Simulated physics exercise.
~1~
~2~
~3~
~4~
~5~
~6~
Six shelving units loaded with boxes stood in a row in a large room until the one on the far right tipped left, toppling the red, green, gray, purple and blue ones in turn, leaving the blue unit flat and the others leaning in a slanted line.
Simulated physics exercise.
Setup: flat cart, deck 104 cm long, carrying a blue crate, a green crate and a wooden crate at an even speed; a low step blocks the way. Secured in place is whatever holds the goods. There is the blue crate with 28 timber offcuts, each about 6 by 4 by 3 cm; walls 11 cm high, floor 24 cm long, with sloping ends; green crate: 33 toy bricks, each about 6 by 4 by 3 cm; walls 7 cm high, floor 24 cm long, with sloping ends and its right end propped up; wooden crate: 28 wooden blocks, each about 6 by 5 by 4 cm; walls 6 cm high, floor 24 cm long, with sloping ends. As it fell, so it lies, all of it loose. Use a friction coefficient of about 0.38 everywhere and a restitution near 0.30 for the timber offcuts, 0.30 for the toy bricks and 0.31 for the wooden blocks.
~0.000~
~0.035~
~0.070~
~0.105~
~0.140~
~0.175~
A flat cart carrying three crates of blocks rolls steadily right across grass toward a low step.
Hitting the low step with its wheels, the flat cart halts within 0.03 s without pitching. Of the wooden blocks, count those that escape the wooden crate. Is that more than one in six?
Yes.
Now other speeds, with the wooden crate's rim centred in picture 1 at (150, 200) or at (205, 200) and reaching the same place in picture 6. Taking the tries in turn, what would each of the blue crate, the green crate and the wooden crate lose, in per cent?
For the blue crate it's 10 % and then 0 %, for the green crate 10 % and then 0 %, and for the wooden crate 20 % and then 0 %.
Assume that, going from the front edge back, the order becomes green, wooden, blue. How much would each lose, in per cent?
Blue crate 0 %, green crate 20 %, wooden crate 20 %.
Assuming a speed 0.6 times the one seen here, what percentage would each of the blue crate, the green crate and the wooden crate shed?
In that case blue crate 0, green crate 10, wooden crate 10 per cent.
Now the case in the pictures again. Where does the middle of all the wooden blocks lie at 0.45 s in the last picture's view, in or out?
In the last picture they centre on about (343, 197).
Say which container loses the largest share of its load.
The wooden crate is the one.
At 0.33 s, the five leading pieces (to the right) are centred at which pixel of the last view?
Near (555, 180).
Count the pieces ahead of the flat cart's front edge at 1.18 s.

****

Output the full listing without altering anything.

Simulated physics exercise.
~1~
~2~
~3~
~4~
~5~
~6~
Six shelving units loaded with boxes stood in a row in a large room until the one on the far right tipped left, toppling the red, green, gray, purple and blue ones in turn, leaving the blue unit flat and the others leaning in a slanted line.
Simulated physics exercise.
Setup: flat cart, deck 104 cm long, carrying a blue crate, a green crate and a wooden crate at an even speed; a low step blocks the way. Secured in place is whatever holds the goods. There is the blue crate with 28 timber offcuts, each about 6 by 4 by 3 cm; walls 11 cm high, floor 24 cm long, with sloping ends; green crate: 33 toy bricks, each about 6 by 4 by 3 cm; walls 7 cm high, floor 24 cm long, with sloping ends and its right end propped up; wooden crate: 28 wooden blocks, each about 6 by 5 by 4 cm; walls 6 cm high, floor 24 cm long, with sloping ends. As it fell, so it lies, all of it loose. Use a friction coefficient of about 0.38 everywhere and a restitution near 0.30 for the timber offcuts, 0.30 for the toy bricks and 0.31 for the wooden blocks.
~0.000~
~0.035~
~0.070~
~0.105~
~0.140~
~0.175~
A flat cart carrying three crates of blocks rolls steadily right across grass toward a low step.
Hitting the low step with its wheels, the flat cart halts within 0.03 s without pitching. Of the wooden blocks, count those that escape the wooden crate. Is that more than one in six?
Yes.
Now other speeds, with the wooden crate's rim centred in picture 1 at (150, 200) or at (205, 200) and reaching the same place in picture 6. Taking the tries in turn, what would each of the blue crate, the green crate and the wooden crate lose, in per cent?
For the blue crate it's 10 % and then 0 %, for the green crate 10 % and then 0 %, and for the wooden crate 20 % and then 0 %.
Assume that, going from the front edge back, the order becomes green, wooden, blue. How much would each lose, in per cent?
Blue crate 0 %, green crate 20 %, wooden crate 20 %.
Assuming a speed 0.6 times the one seen here, what percentage would each of the blue crate, the green crate and the wooden crate shed?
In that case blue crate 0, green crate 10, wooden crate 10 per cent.
Now the case in the pictures again. Where does the middle of all the wooden blocks lie at 0.45 s in the last picture's view, in or out?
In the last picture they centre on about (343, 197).
Say which container loses the largest share of its load.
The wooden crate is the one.
At 0.33 s, the five leading pieces (to the right) are centred at which pixel of the last view?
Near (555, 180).
Count the pieces ahead of the flat cart's front edge at 1.18 s.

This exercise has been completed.